— BEGIN DATA BLOCK —
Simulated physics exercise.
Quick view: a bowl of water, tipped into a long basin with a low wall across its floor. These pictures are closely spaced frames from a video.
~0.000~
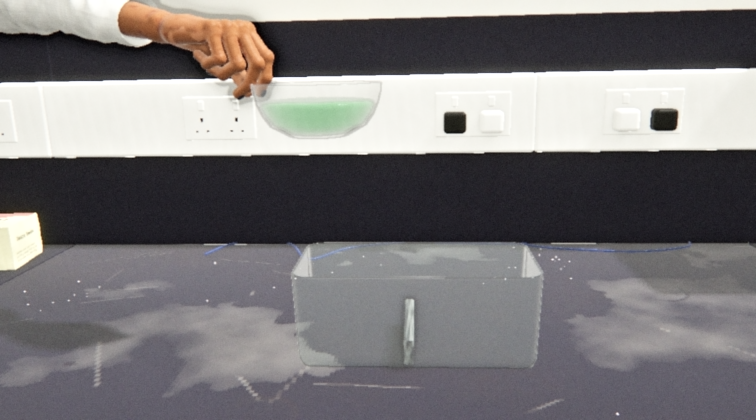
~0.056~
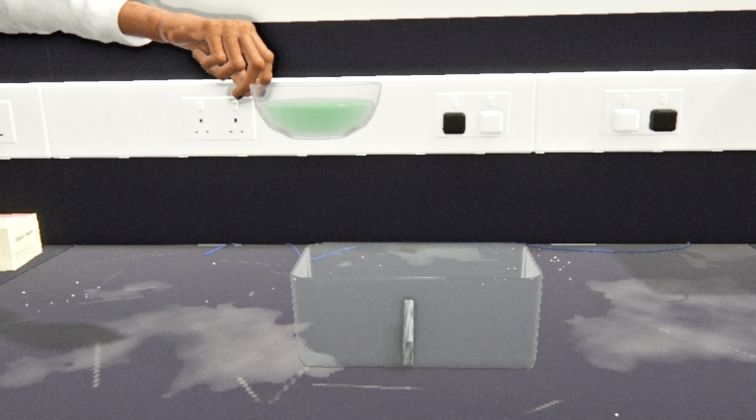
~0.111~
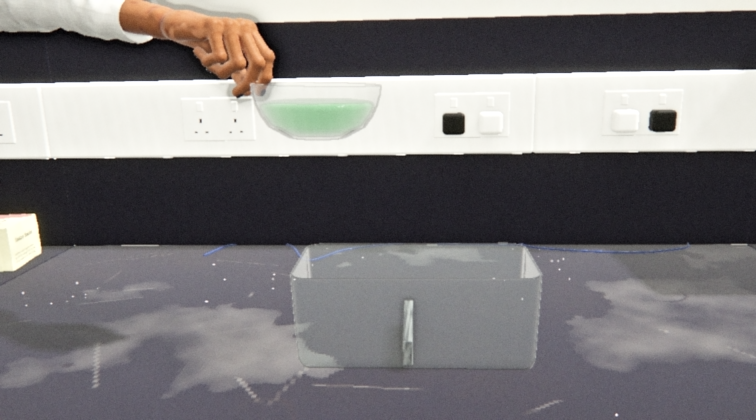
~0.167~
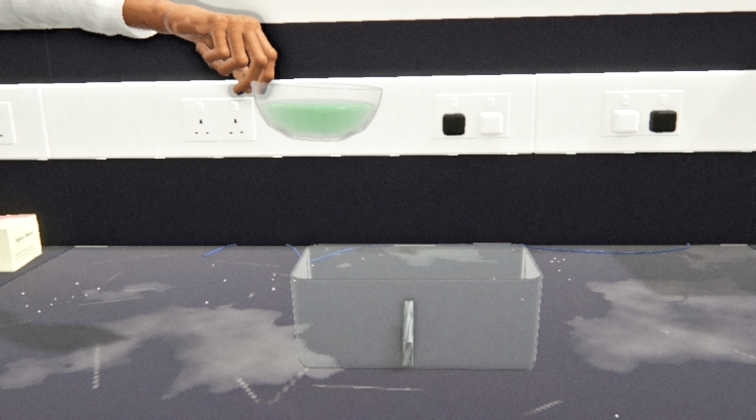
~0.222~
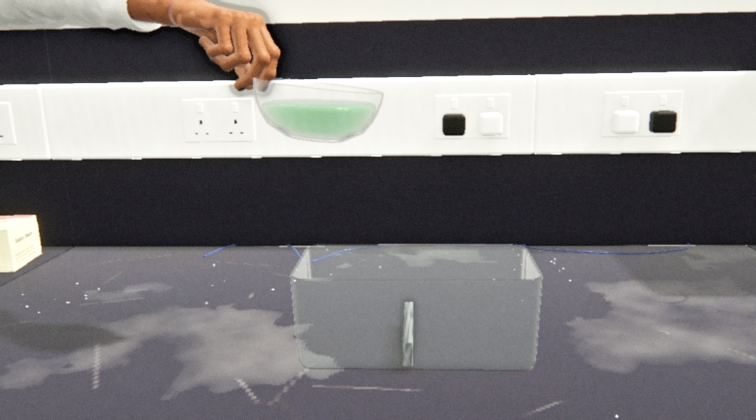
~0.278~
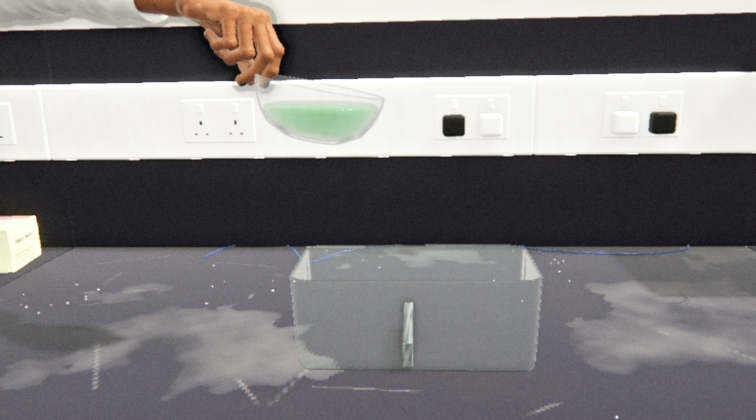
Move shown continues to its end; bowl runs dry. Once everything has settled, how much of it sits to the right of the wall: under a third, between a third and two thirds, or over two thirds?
The share right of the wall fails to stay within two thirds.
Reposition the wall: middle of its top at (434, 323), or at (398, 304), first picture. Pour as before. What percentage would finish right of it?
Near 55 % and 85 %.
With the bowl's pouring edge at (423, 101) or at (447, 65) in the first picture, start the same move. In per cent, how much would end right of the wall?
90 and 80 in a hundred.
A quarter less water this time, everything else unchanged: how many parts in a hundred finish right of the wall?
Near 70 %.
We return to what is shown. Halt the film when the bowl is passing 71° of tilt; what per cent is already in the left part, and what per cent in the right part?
Left about 0, right about 20.
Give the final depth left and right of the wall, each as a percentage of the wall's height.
On the left roughly 20, on the right roughly 60.
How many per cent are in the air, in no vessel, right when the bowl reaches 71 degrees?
— END DATA BLOCK —
**PROBLEM STATEMENT:**
Copy the material shown above in full and exactly. Skip the pictures.

**FINISHED ANSWER:**
Simulated physics exercise.
Quick view: a bowl of water, tipped into a long basin with a low wall across its floor. These pictures are closely spaced frames from a video.
~0.000~
~0.056~
~0.111~
~0.167~
~0.222~
~0.278~
Move shown continues to its end; bowl runs dry. Once everything has settled, how much of it sits to the right of the wall: under a third, between a third and two thirds, or over two thirds?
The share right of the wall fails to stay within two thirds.
Reposition the wall: middle of its top at (434, 323), or at (398, 304), first picture. Pour as before. What percentage would finish right of it?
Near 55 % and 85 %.
With the bowl's pouring edge at (423, 101) or at (447, 65) in the first picture, start the same move. In per cent, how much would end right of the wall?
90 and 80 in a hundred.
A quarter less water this time, everything else unchanged: how many parts in a hundred finish right of the wall?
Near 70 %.
We return to what is shown. Halt the film when the bowl is passing 71° of tilt; what per cent is already in the left part, and what per cent in the right part?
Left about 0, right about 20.
Give the final depth left and right of the wall, each as a percentage of the wall's height.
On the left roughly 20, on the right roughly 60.
How many per cent are in the air, in no vessel, right when the bowl reaches 71 degrees?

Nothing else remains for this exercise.